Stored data

▼▼▼

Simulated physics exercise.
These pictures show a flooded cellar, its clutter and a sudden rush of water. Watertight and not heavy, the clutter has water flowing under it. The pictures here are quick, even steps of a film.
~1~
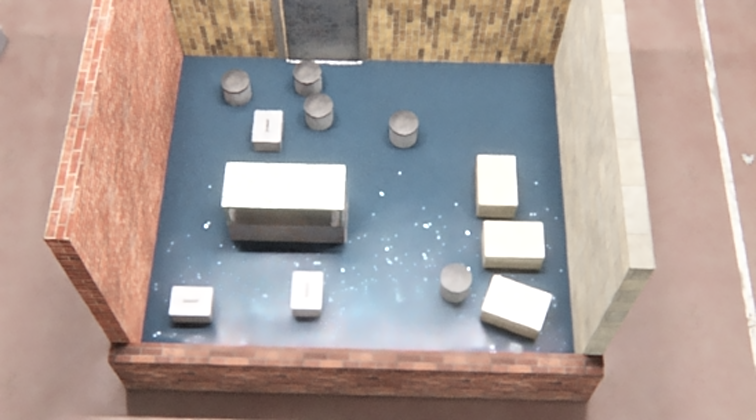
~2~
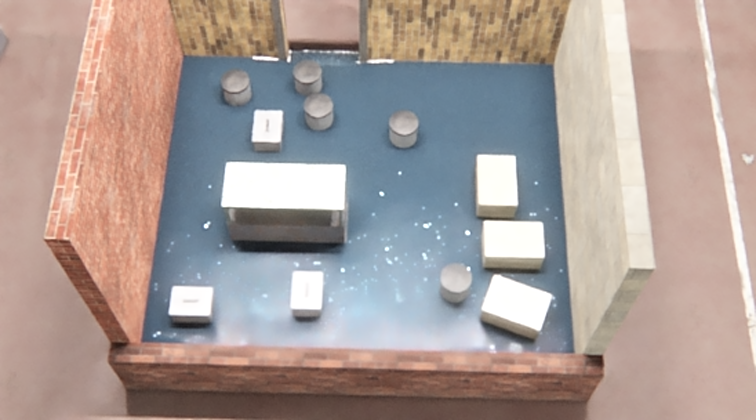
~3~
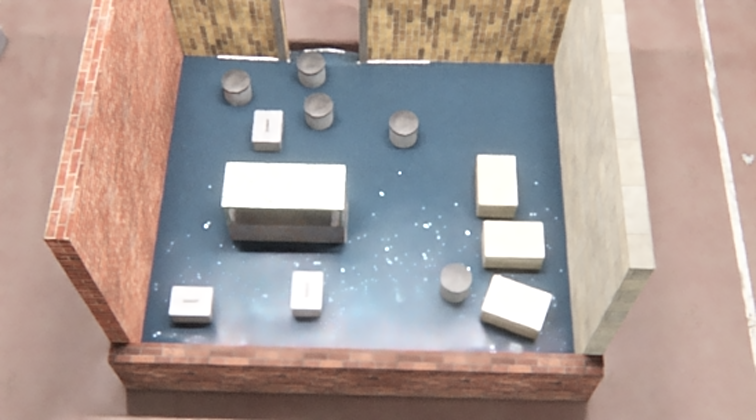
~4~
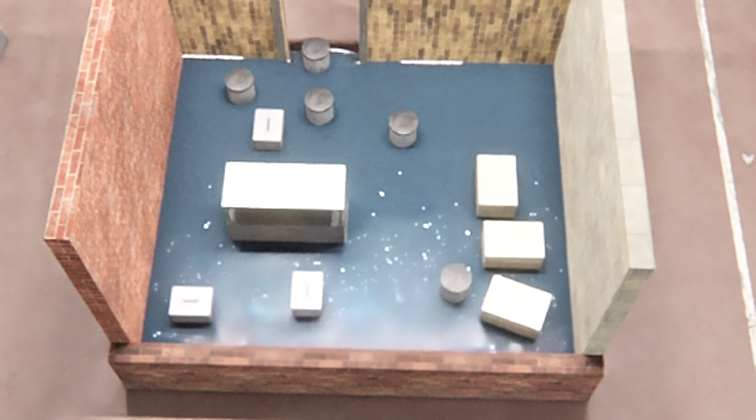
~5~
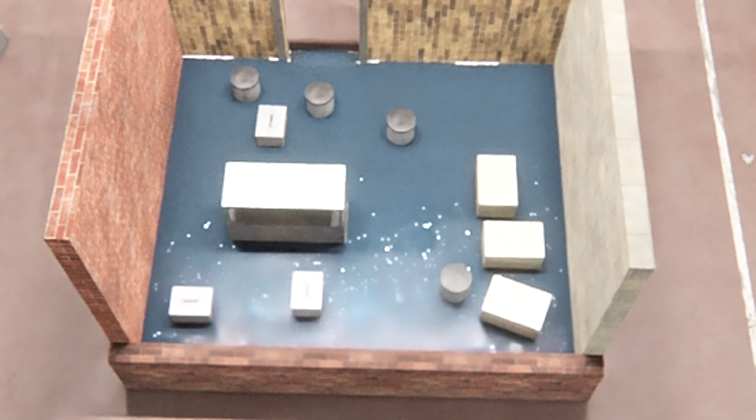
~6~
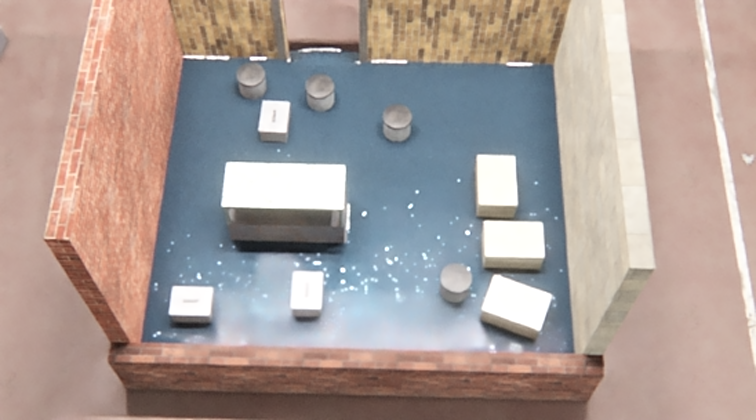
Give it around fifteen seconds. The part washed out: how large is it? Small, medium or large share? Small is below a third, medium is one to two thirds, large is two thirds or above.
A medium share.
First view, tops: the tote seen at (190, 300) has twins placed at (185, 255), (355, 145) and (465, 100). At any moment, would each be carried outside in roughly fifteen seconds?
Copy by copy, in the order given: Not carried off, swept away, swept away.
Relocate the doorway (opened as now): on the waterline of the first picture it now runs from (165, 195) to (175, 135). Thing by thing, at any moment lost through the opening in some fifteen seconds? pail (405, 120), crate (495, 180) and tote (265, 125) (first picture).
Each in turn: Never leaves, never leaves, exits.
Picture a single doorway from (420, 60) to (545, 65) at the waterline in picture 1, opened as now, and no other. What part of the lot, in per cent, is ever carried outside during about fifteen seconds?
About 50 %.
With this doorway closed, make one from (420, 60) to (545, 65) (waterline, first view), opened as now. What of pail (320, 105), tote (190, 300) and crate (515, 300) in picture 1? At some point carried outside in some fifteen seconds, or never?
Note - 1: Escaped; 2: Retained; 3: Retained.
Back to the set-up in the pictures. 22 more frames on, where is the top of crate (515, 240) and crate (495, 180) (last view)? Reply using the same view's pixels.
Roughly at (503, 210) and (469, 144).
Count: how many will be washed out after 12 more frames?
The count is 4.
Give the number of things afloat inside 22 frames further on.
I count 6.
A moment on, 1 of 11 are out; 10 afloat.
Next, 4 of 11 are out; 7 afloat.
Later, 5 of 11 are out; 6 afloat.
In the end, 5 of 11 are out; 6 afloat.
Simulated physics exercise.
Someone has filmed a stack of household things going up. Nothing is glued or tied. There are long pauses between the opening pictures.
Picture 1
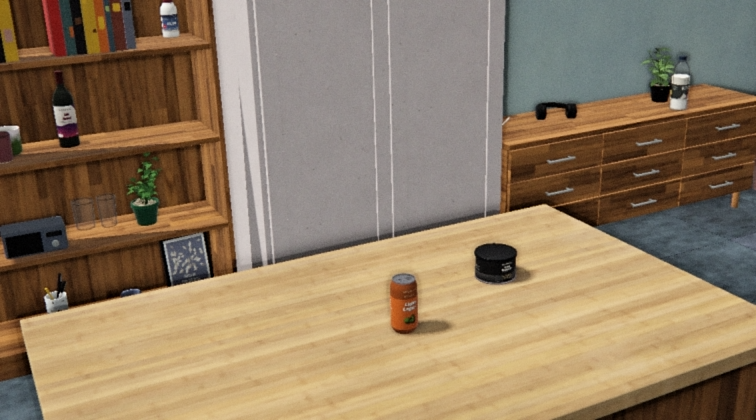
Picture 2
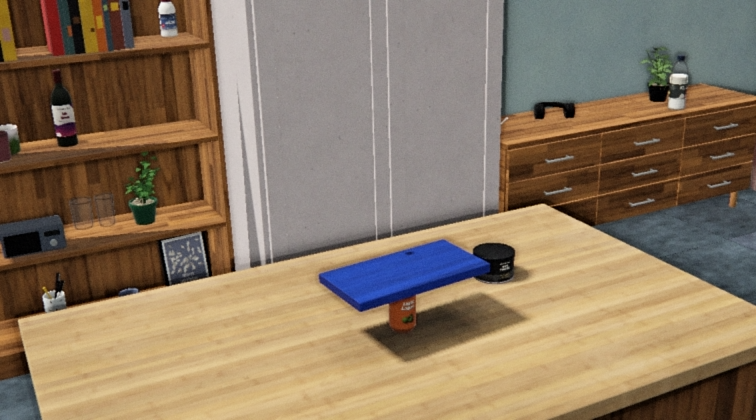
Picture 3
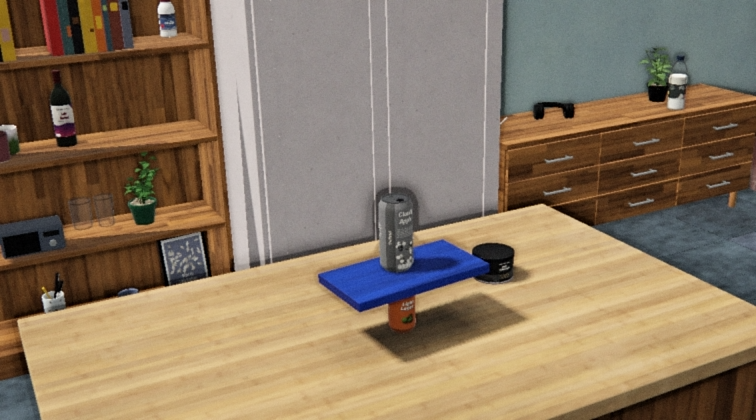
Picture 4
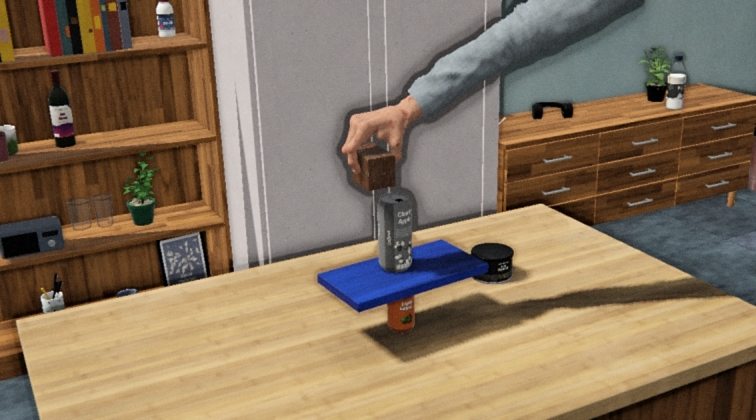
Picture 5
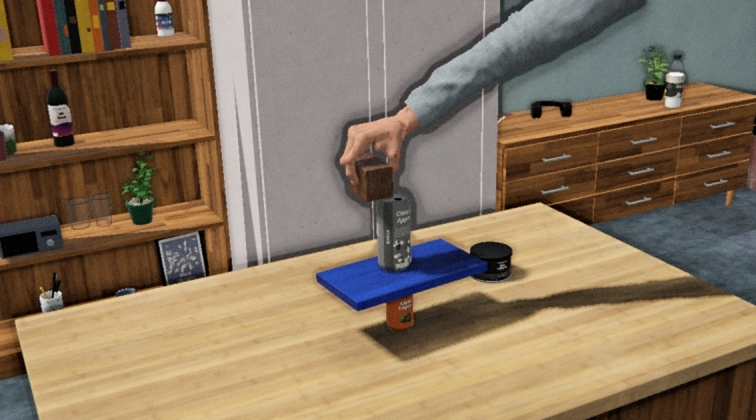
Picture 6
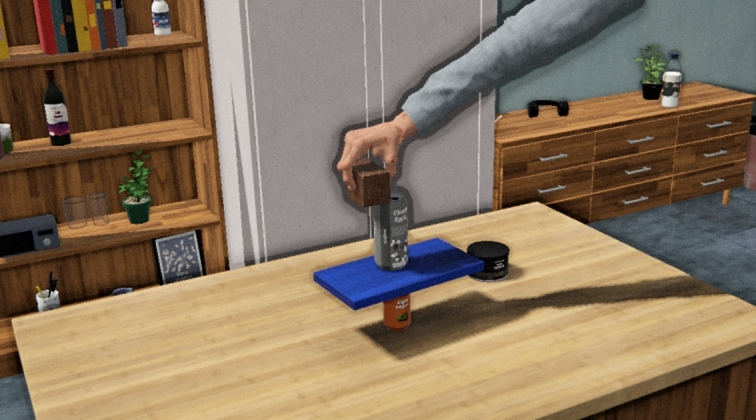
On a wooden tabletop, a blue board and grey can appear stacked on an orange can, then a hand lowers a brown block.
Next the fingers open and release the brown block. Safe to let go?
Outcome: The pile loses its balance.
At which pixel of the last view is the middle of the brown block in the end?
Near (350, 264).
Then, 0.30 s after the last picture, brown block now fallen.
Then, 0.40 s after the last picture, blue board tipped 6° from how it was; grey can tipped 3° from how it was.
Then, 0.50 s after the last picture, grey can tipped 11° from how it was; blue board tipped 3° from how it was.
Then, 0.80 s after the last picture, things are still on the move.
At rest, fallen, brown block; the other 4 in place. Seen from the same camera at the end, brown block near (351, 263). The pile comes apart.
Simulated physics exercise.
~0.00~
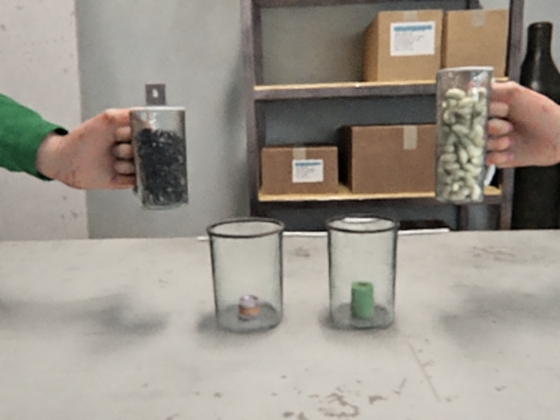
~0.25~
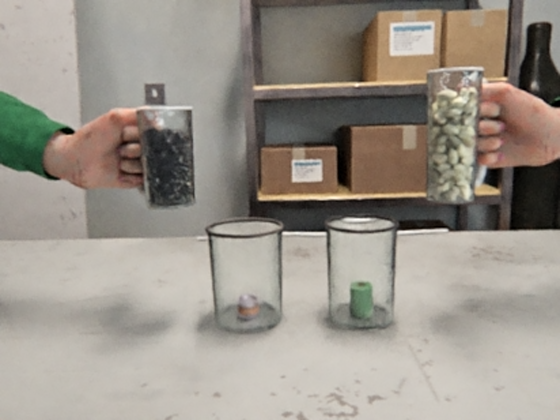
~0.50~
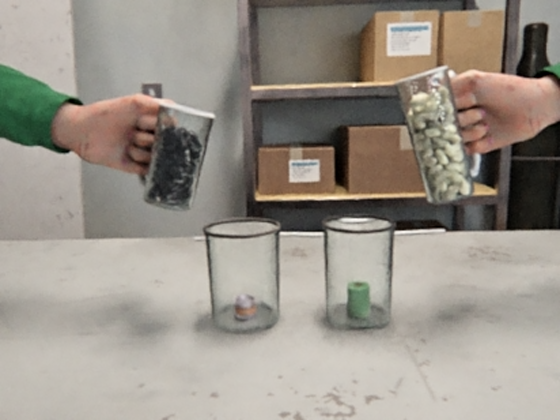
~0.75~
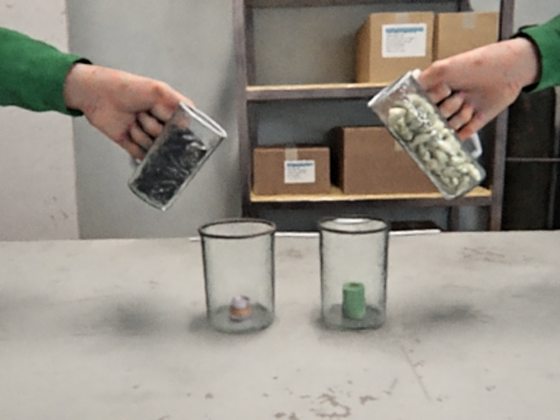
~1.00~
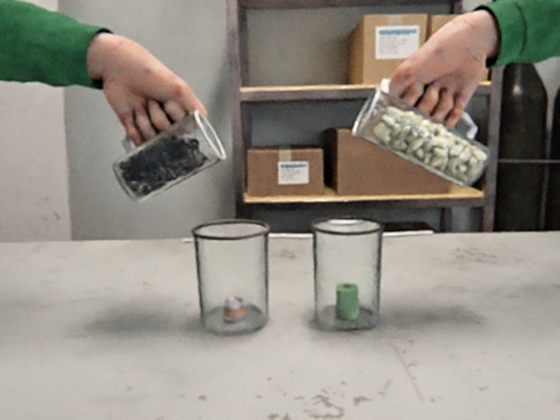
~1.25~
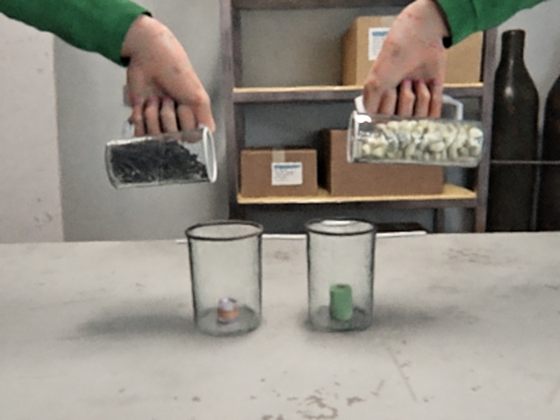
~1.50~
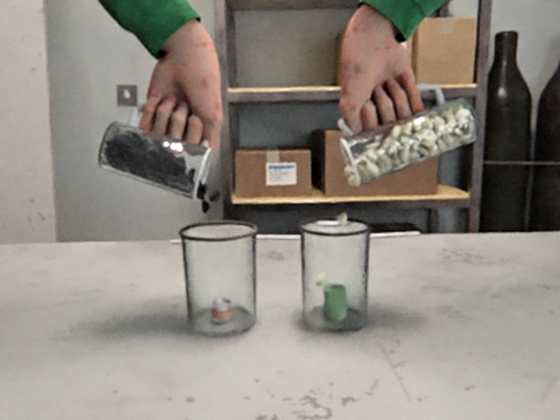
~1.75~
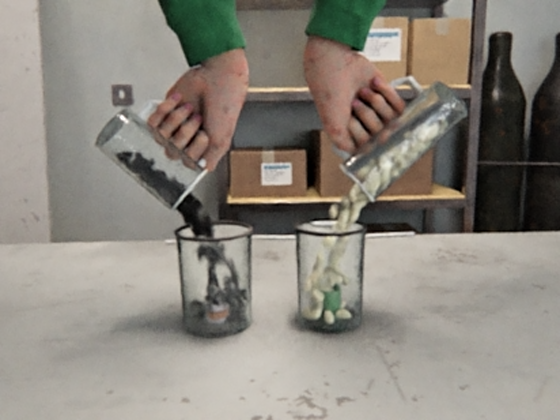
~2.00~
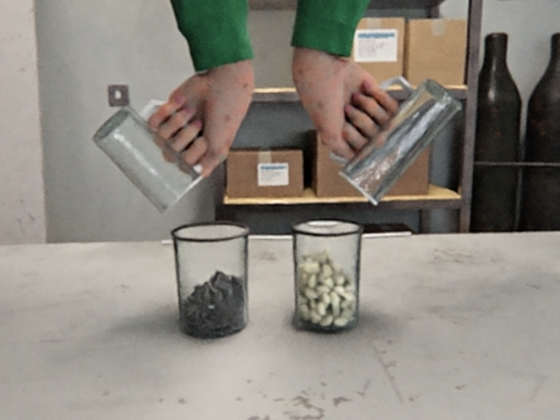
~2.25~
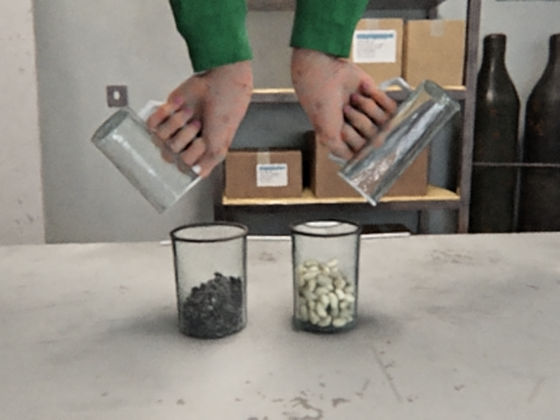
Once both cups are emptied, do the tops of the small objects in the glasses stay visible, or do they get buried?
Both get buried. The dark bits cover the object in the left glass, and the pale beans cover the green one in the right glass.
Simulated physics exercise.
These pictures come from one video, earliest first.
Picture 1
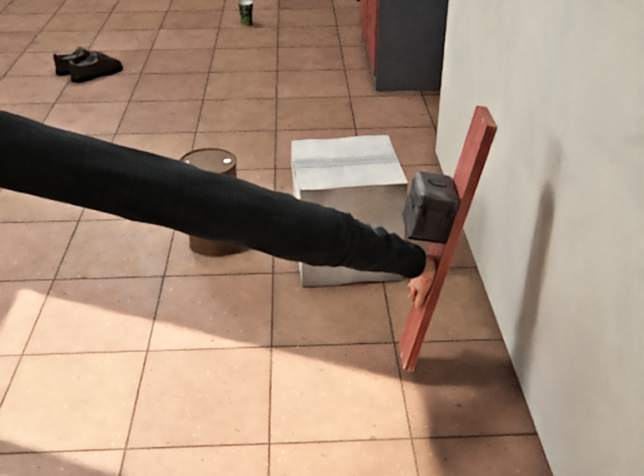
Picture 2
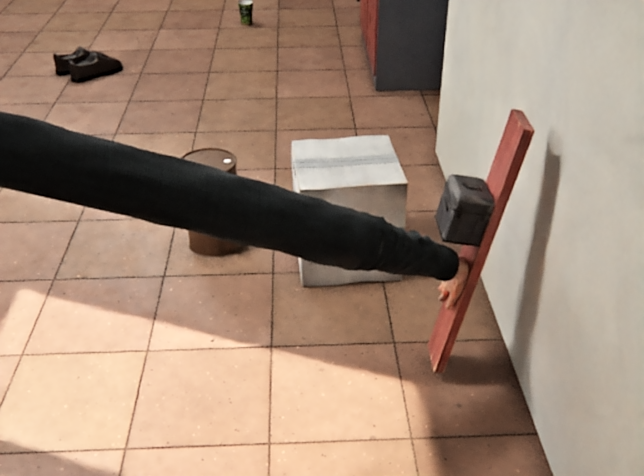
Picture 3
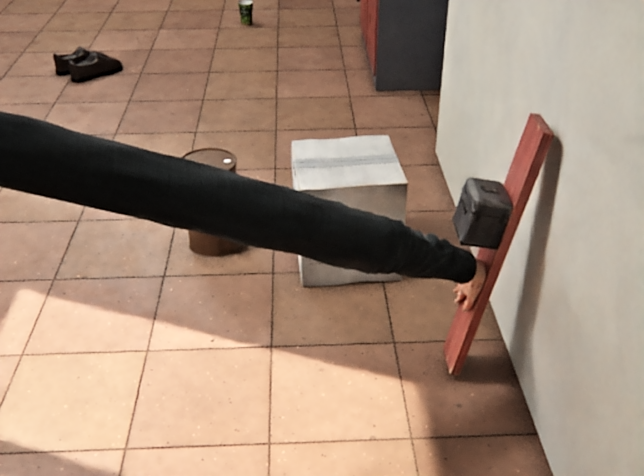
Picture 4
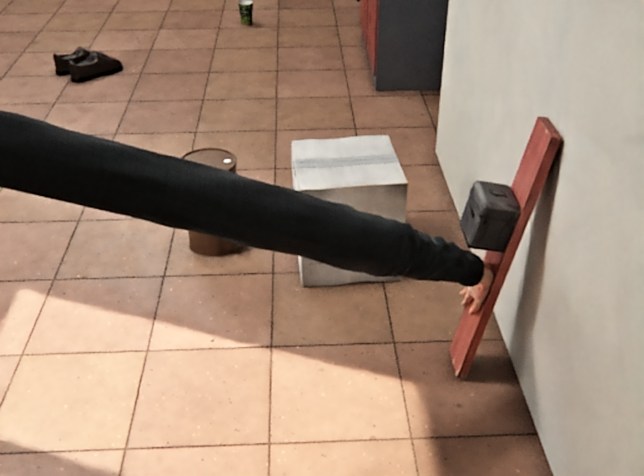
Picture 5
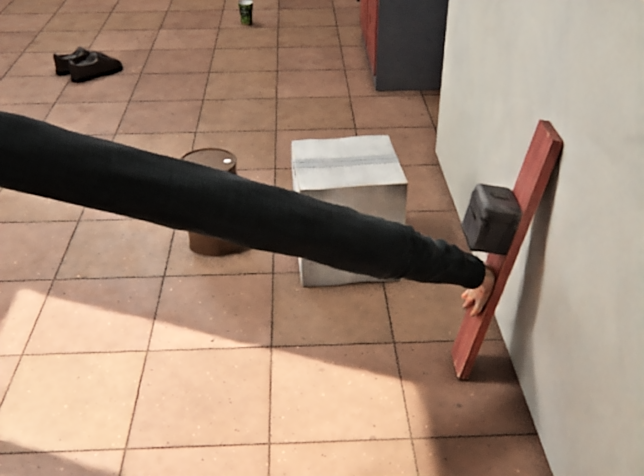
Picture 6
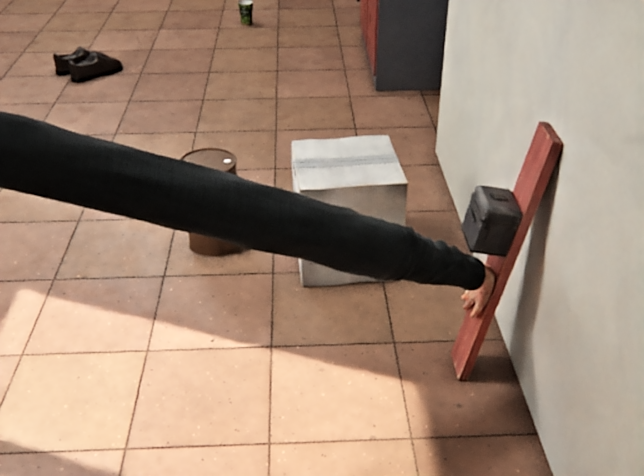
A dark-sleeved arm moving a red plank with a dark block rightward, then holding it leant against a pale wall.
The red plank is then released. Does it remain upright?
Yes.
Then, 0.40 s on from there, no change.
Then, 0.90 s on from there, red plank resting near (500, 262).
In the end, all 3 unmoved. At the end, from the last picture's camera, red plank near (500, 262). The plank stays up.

▲▲▲

■ WHAT IS NEEDED:
Exactly reproduce the lines beginning at the one that contains "Next the fingers" and ending at the final line of the material, with the pictures left out.

■ EXERCISE RESPONSE:
Next the fingers open and release the brown block. Safe to let go?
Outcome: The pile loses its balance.
At which pixel of the last view is the middle of the brown block in the end?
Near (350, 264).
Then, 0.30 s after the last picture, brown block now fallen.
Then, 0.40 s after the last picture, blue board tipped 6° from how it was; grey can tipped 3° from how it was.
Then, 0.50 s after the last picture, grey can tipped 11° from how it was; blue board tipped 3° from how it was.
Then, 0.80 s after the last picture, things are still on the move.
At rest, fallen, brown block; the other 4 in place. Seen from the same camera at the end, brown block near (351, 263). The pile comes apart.
Simulated physics exercise.
~0.00~
~0.25~
~0.50~
~0.75~
~1.00~
~1.25~
~1.50~
~1.75~
~2.00~
~2.25~
Once both cups are emptied, do the tops of the small objects in the glasses stay visible, or do they get buried?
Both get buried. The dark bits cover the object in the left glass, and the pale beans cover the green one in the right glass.
Simulated physics exercise.
These pictures come from one video, earliest first.
Picture 1
Picture 2
Picture 3
Picture 4
Picture 5
Picture 6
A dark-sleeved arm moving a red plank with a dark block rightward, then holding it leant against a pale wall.
The red plank is then released. Does it remain upright?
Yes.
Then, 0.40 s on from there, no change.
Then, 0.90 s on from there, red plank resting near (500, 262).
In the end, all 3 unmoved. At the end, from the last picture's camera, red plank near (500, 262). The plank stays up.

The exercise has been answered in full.